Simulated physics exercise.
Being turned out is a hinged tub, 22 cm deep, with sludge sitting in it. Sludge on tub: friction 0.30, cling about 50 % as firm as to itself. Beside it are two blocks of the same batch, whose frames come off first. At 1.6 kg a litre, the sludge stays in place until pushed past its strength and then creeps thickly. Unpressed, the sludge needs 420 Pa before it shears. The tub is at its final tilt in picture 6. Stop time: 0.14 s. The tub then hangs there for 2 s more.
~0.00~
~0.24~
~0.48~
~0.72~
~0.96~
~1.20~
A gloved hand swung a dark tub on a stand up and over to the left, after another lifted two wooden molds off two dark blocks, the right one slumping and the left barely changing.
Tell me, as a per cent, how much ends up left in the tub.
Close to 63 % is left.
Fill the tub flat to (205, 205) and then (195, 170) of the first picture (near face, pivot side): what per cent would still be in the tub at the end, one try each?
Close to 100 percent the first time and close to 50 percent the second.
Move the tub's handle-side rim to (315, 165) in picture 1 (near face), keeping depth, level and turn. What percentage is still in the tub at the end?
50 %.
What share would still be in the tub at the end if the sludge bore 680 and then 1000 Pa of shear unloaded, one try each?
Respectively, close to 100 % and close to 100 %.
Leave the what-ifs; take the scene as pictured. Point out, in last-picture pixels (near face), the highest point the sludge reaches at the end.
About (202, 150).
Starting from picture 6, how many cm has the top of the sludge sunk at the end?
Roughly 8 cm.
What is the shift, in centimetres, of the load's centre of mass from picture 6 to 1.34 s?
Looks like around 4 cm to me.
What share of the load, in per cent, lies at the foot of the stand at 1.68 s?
※
- Task description -
Your task is to return the full listing exactly as it was given.

- Solution below -
Simulated physics exercise.
Being turned out is a hinged tub, 22 cm deep, with sludge sitting in it. Sludge on tub: friction 0.30, cling about 50 % as firm as to itself. Beside it are two blocks of the same batch, whose frames come off first. At 1.6 kg a litre, the sludge stays in place until pushed past its strength and then creeps thickly. Unpressed, the sludge needs 420 Pa before it shears. The tub is at its final tilt in picture 6. Stop time: 0.14 s. The tub then hangs there for 2 s more.
~0.00~
~0.24~
~0.48~
~0.72~
~0.96~
~1.20~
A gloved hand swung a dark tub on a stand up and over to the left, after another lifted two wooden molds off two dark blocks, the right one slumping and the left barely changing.
Tell me, as a per cent, how much ends up left in the tub.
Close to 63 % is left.
Fill the tub flat to (205, 205) and then (195, 170) of the first picture (near face, pivot side): what per cent would still be in the tub at the end, one try each?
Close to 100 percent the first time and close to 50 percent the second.
Move the tub's handle-side rim to (315, 165) in picture 1 (near face), keeping depth, level and turn. What percentage is still in the tub at the end?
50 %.
What share would still be in the tub at the end if the sludge bore 680 and then 1000 Pa of shear unloaded, one try each?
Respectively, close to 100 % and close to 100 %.
Leave the what-ifs; take the scene as pictured. Point out, in last-picture pixels (near face), the highest point the sludge reaches at the end.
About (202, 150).
Starting from picture 6, how many cm has the top of the sludge sunk at the end?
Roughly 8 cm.
What is the shift, in centimetres, of the load's centre of mass from picture 6 to 1.34 s?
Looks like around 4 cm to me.
What share of the load, in per cent, lies at the foot of the stand at 1.68 s?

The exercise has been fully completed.